**Collected material:**
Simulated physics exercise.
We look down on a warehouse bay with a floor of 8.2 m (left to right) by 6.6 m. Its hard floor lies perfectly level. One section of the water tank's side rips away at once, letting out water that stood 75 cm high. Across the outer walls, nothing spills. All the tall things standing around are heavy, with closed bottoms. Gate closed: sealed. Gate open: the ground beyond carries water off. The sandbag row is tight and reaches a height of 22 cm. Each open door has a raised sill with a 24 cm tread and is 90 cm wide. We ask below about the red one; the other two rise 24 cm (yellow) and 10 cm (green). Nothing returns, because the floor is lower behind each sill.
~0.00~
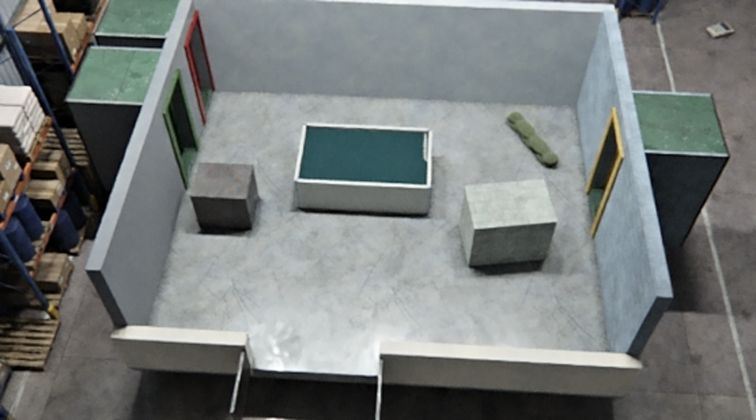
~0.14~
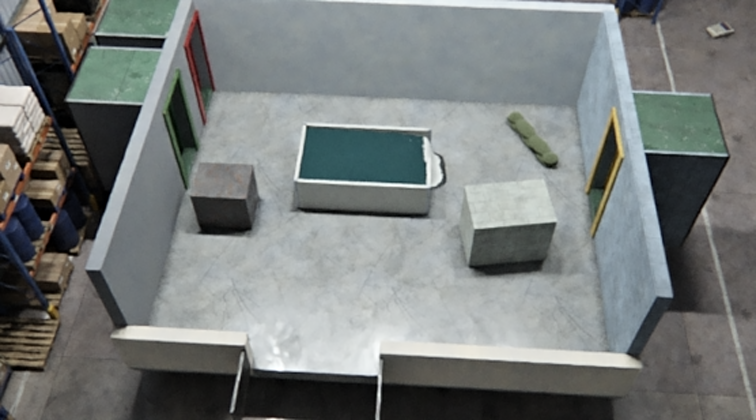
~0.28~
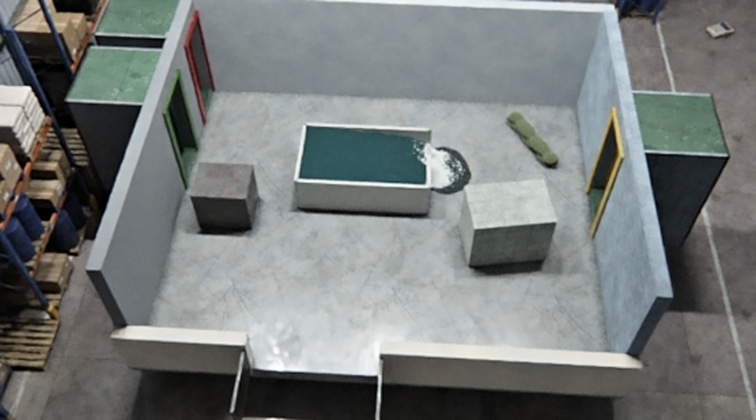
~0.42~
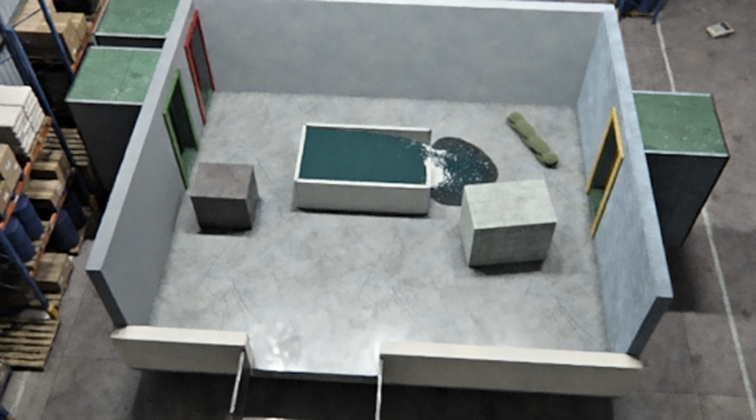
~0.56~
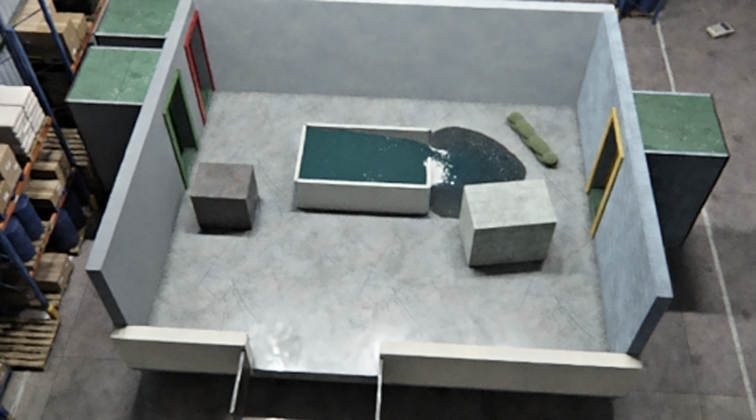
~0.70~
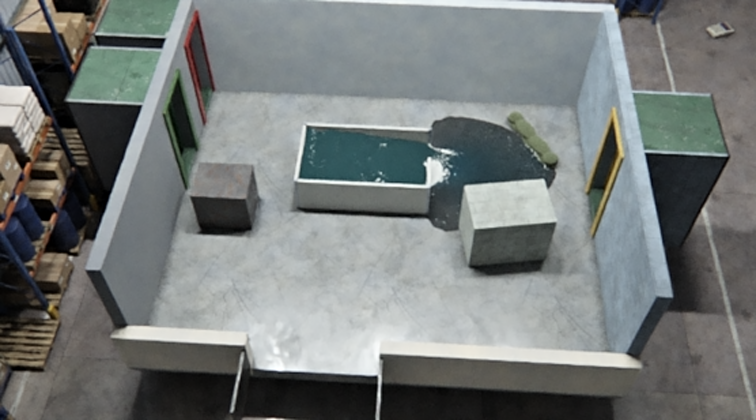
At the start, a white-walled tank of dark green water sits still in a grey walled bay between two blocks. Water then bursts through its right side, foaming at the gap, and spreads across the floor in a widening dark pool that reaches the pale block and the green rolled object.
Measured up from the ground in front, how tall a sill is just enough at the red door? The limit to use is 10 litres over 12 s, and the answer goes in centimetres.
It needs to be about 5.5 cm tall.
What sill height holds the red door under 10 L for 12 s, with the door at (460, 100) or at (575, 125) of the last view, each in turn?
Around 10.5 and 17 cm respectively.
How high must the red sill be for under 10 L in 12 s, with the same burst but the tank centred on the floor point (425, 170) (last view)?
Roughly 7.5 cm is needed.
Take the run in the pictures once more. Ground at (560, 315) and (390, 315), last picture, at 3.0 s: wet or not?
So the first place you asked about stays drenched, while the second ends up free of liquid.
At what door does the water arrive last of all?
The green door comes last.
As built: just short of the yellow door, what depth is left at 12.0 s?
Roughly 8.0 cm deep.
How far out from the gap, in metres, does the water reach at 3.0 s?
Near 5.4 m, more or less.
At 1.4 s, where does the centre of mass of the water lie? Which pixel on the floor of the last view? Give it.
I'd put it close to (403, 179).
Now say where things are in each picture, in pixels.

**Requirements:** Search the material above for "things". Pull out each line where it shows up.

**Solved problem:**
We look down on a warehouse bay with a floor of 8.2 m (left to right) by 6.6 m. Its hard floor lies perfectly level. One section of the water tank's side rips away at once, letting out water that stood 75 cm high. Across the outer walls, nothing spills. All the tall things standing around are heavy, with closed bottoms. Gate closed: sealed. Gate open: the ground beyond carries water off. The sandbag row is tight and reaches a height of 22 cm. Each open door has a raised sill with a 24 cm tread and is 90 cm wide. We ask below about the red one; the other two rise 24 cm (yellow) and 10 cm (green). Nothing returns, because the floor is lower behind each sill.
Now say where things are in each picture, in pixels.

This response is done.